● **DATA BLOCK**

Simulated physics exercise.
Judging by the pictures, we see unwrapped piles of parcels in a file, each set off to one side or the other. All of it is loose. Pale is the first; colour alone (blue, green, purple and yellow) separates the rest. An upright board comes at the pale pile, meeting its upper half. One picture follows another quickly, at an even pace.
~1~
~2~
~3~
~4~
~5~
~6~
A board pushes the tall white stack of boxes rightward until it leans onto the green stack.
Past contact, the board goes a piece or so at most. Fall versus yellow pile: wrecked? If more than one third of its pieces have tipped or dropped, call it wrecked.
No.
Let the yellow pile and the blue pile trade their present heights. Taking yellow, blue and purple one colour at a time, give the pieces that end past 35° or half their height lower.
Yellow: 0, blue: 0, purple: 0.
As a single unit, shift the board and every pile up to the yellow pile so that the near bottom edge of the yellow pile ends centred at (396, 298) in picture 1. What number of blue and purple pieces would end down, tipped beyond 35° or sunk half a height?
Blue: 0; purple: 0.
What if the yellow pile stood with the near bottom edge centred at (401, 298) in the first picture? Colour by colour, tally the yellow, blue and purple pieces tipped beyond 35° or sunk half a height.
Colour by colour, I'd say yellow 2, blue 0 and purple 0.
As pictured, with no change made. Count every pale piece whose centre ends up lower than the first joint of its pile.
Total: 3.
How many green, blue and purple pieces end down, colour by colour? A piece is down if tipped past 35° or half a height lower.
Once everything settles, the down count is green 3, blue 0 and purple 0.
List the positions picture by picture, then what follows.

● **GIVEN EXERCISE**
Please repeat the listing above in full and exactly.

● **EXERCISE ANSWER**
Simulated physics exercise.
Judging by the pictures, we see unwrapped piles of parcels in a file, each set off to one side or the other. All of it is loose. Pale is the first; colour alone (blue, green, purple and yellow) separates the rest. An upright board comes at the pale pile, meeting its upper half. One picture follows another quickly, at an even pace.
~1~
~2~
~3~
~4~
~5~
~6~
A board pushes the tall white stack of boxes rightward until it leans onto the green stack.
Past contact, the board goes a piece or so at most. Fall versus yellow pile: wrecked? If more than one third of its pieces have tipped or dropped, call it wrecked.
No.
Let the yellow pile and the blue pile trade their present heights. Taking yellow, blue and purple one colour at a time, give the pieces that end past 35° or half their height lower.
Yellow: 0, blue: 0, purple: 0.
As a single unit, shift the board and every pile up to the yellow pile so that the near bottom edge of the yellow pile ends centred at (396, 298) in picture 1. What number of blue and purple pieces would end down, tipped beyond 35° or sunk half a height?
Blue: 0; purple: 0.
What if the yellow pile stood with the near bottom edge centred at (401, 298) in the first picture? Colour by colour, tally the yellow, blue and purple pieces tipped beyond 35° or sunk half a height.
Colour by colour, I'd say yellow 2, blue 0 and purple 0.
As pictured, with no change made. Count every pale piece whose centre ends up lower than the first joint of its pile.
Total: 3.
How many green, blue and purple pieces end down, colour by colour? A piece is down if tipped past 35° or half a height lower.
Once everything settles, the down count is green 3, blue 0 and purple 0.
List the positions picture by picture, then what follows.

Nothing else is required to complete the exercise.